### Input rows
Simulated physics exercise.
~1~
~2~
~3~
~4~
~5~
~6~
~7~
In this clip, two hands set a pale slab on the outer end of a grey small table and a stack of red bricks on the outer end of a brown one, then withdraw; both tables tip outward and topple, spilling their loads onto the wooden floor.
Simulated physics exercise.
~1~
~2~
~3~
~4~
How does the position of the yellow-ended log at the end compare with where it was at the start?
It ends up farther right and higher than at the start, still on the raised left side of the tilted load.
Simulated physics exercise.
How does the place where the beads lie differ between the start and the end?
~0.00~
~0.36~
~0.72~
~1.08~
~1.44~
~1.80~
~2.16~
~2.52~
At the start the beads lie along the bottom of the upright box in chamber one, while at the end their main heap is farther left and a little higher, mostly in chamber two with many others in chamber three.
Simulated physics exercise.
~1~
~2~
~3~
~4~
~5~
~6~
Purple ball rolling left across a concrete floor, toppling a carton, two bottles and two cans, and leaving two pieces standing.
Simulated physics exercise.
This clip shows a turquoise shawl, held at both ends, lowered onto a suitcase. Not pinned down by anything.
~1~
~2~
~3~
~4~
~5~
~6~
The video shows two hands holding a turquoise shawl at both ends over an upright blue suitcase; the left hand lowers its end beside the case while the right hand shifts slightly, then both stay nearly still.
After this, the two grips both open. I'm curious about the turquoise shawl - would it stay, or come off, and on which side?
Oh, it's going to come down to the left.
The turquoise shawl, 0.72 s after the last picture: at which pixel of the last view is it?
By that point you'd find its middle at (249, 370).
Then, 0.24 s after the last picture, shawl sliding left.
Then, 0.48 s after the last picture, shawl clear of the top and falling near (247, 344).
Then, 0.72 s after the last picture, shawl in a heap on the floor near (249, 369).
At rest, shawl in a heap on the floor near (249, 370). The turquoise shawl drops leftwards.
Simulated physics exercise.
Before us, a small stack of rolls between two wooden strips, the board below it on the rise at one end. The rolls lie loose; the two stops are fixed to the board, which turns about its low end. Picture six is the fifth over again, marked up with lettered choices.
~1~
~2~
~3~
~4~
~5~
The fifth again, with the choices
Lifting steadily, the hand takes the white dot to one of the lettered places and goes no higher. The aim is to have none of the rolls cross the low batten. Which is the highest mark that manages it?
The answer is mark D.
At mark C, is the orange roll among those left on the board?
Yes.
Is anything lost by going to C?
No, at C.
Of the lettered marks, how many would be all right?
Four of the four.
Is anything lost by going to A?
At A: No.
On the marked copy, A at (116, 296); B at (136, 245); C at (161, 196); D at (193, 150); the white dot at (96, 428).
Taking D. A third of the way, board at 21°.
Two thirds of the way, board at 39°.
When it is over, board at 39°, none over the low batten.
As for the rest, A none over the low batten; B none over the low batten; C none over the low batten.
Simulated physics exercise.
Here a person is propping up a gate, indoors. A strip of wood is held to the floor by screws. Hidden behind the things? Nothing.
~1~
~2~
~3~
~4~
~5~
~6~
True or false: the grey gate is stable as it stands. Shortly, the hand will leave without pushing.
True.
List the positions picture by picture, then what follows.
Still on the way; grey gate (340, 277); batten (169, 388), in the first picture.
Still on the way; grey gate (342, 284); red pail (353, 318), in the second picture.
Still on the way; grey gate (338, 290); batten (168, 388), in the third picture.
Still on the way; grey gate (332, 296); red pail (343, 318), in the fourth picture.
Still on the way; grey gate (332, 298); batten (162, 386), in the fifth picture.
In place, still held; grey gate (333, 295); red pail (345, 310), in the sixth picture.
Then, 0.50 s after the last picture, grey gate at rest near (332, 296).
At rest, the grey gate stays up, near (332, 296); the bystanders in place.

### What this task involves
Go through the records. Copy each line where "between" appears.

### Full output
How does the place where the beads lie differ between the start and the end?
Before us, a small stack of rolls between two wooden strips, the board below it on the rise at one end. The rolls lie loose; the two stops are fixed to the board, which turns about its low end. Picture six is the fifth over again, marked up with lettered choices.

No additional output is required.